"""

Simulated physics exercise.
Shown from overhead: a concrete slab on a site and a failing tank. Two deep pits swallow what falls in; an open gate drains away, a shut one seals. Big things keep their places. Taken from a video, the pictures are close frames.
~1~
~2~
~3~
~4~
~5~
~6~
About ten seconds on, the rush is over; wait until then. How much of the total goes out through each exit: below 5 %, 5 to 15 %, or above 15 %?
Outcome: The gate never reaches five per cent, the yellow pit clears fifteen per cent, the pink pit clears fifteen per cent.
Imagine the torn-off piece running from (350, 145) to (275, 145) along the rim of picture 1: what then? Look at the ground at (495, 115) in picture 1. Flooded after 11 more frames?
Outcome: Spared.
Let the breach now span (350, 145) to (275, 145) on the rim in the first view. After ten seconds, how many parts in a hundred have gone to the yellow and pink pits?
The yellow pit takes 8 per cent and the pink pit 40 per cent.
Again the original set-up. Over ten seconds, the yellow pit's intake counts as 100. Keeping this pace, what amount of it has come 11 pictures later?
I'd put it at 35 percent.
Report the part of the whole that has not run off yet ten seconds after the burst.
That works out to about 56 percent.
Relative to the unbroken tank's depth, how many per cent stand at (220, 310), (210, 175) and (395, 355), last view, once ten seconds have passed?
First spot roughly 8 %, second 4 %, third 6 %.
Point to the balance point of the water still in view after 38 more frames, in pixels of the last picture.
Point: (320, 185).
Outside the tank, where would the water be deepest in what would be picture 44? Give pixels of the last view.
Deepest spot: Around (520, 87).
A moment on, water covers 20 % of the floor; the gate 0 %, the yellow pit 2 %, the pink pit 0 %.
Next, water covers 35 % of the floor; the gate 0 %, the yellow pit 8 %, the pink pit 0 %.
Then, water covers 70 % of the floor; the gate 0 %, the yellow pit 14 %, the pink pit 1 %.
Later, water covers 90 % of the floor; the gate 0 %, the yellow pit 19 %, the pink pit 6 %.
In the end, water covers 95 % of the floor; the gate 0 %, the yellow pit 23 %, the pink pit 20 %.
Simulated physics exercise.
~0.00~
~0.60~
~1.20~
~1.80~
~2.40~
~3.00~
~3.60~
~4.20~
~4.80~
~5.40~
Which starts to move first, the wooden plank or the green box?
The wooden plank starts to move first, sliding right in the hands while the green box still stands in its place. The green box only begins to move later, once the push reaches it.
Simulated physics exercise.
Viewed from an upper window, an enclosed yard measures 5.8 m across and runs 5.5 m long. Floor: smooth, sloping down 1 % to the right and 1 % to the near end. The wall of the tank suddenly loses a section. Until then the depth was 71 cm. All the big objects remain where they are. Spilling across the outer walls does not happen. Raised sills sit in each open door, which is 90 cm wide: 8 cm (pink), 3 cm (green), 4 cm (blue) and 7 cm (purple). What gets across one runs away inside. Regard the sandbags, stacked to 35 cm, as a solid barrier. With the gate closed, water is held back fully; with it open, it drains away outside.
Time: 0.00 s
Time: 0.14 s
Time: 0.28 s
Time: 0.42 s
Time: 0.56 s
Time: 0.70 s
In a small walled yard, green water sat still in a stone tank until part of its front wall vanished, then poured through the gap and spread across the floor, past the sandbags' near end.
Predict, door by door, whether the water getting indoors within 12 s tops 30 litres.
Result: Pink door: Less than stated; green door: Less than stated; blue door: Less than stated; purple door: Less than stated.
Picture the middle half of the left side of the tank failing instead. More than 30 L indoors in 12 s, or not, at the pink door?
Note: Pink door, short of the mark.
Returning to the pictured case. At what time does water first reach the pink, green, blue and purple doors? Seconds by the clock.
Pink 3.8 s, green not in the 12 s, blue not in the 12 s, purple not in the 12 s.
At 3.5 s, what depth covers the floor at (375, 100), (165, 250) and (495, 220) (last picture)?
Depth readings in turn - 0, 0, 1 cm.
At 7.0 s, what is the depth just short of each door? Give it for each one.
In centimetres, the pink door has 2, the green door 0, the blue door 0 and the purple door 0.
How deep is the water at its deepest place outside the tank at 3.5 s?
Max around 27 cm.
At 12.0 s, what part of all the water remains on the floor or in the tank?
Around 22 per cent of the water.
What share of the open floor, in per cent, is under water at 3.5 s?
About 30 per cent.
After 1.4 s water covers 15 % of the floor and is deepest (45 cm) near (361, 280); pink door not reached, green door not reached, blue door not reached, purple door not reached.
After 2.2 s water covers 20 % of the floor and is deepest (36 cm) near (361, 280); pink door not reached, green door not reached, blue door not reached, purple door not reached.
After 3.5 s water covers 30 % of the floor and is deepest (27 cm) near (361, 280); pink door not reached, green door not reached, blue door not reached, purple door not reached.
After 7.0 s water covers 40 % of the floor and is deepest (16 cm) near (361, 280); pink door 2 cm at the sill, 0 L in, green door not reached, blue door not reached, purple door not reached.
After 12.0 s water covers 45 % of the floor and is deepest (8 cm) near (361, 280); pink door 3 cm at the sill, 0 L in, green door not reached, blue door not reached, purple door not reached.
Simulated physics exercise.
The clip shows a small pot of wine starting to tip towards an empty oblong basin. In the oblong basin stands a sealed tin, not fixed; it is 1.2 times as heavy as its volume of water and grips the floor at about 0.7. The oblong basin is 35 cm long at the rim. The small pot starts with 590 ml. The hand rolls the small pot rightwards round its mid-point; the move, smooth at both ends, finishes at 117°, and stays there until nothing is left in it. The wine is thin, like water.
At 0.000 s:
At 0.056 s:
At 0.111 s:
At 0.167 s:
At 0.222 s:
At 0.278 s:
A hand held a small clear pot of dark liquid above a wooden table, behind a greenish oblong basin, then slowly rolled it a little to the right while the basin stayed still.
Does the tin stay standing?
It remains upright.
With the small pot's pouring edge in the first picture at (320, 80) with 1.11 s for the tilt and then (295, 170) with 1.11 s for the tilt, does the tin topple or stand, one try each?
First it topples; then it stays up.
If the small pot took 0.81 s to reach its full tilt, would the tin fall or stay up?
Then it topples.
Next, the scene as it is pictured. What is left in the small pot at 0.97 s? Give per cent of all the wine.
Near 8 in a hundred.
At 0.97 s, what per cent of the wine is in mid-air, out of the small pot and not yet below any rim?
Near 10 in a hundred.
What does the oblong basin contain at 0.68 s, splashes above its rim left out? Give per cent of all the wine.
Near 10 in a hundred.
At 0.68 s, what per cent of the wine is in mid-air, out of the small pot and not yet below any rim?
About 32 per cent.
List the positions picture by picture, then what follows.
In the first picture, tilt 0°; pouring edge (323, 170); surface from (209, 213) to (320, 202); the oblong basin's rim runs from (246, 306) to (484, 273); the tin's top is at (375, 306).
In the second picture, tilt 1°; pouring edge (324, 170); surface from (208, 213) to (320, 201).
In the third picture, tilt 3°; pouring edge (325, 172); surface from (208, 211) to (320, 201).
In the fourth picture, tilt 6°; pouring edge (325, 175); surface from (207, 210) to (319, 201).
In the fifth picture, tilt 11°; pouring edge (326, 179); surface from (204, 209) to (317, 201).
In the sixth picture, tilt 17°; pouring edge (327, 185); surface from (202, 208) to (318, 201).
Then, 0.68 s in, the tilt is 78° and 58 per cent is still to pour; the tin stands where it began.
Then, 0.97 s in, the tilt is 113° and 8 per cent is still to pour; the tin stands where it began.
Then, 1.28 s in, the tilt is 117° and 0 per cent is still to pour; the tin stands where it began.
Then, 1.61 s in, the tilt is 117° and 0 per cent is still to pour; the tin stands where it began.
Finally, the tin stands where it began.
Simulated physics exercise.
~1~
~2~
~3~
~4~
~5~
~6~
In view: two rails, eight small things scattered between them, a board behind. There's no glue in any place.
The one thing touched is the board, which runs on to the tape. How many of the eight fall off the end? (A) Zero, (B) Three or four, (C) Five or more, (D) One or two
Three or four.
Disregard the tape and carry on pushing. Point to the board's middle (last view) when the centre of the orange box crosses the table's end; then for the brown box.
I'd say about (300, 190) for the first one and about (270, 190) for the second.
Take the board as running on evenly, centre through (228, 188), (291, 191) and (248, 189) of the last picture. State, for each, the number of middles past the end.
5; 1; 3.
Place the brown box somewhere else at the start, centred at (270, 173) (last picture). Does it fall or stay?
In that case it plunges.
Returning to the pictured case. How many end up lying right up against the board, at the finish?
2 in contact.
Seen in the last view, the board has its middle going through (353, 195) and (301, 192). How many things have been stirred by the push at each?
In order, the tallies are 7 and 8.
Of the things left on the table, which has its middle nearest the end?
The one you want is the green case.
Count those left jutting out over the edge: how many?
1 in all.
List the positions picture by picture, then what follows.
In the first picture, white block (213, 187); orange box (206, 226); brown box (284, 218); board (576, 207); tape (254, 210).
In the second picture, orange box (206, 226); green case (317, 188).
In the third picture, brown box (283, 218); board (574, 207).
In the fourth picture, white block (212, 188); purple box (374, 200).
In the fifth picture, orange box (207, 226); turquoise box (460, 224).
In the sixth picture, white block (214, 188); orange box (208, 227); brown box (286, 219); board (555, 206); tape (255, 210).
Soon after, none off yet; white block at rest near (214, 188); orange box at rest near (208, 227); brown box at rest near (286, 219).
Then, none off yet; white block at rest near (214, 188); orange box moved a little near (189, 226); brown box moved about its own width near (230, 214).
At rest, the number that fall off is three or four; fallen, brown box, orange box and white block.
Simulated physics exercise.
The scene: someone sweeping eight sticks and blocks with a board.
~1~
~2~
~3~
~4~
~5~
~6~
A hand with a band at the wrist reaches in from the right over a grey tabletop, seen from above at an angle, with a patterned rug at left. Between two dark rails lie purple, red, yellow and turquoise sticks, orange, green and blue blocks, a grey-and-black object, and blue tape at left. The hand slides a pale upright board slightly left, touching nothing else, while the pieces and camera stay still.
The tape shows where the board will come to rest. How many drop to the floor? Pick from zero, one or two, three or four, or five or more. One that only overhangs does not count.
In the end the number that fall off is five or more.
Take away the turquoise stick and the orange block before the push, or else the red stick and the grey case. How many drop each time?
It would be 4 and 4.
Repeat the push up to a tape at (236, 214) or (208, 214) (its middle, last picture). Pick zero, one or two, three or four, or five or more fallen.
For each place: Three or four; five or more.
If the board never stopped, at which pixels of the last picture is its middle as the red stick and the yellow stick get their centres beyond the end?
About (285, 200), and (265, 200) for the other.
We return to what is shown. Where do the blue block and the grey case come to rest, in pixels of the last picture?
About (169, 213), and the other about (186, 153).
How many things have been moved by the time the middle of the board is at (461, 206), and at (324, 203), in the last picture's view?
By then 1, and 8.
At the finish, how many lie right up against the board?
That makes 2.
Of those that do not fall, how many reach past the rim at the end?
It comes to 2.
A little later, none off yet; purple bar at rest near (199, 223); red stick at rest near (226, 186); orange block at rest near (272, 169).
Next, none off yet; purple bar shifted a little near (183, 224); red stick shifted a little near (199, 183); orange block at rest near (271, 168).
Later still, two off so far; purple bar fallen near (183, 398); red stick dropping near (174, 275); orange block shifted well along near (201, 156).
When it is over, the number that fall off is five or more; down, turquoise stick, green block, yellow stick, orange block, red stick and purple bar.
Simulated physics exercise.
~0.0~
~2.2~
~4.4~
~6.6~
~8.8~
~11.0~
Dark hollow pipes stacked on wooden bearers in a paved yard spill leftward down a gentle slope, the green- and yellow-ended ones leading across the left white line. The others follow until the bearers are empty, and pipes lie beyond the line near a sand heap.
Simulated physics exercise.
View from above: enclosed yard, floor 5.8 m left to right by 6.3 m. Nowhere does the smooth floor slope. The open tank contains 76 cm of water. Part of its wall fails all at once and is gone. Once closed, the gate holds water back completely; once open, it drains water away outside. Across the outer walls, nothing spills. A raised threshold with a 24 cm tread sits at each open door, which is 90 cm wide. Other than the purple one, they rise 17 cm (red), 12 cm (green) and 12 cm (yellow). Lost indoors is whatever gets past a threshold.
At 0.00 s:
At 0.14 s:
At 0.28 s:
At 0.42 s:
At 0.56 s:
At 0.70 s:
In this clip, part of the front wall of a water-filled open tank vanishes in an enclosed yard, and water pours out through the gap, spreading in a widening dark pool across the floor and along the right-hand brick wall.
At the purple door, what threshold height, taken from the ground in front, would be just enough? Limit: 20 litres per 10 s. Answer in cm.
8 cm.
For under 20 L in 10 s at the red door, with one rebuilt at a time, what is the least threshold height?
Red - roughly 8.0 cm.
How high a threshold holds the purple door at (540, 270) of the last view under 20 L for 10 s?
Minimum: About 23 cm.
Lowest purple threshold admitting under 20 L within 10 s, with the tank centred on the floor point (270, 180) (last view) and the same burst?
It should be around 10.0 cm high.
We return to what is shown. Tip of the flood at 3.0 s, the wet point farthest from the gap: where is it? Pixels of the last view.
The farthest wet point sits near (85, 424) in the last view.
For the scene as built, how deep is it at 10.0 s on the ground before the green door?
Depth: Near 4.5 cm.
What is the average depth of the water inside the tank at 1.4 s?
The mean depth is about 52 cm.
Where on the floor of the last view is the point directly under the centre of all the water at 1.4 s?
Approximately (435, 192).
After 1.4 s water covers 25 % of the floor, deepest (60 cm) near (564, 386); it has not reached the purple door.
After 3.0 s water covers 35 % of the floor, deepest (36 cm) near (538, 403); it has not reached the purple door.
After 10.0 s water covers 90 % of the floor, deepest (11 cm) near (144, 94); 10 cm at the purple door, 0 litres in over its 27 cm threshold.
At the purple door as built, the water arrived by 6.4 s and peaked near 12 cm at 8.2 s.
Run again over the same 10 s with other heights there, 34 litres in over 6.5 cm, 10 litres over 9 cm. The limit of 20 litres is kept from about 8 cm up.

"""

*Exercise description*: Retype exactly, and only, the lines from the one containing "Which starts to" through the one containing "Time: 0.56 s", both included.

*Worked solution*:
Which starts to move first, the wooden plank or the green box?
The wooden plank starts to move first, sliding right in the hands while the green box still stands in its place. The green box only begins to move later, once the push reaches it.
Simulated physics exercise.
Viewed from an upper window, an enclosed yard measures 5.8 m across and runs 5.5 m long. Floor: smooth, sloping down 1 % to the right and 1 % to the near end. The wall of the tank suddenly loses a section. Until then the depth was 71 cm. All the big objects remain where they are. Spilling across the outer walls does not happen. Raised sills sit in each open door, which is 90 cm wide: 8 cm (pink), 3 cm (green), 4 cm (blue) and 7 cm (purple). What gets across one runs away inside. Regard the sandbags, stacked to 35 cm, as a solid barrier. With the gate closed, water is held back fully; with it open, it drains away outside.
Time: 0.00 s
Time: 0.14 s
Time: 0.28 s
Time: 0.42 s
Time: 0.56 s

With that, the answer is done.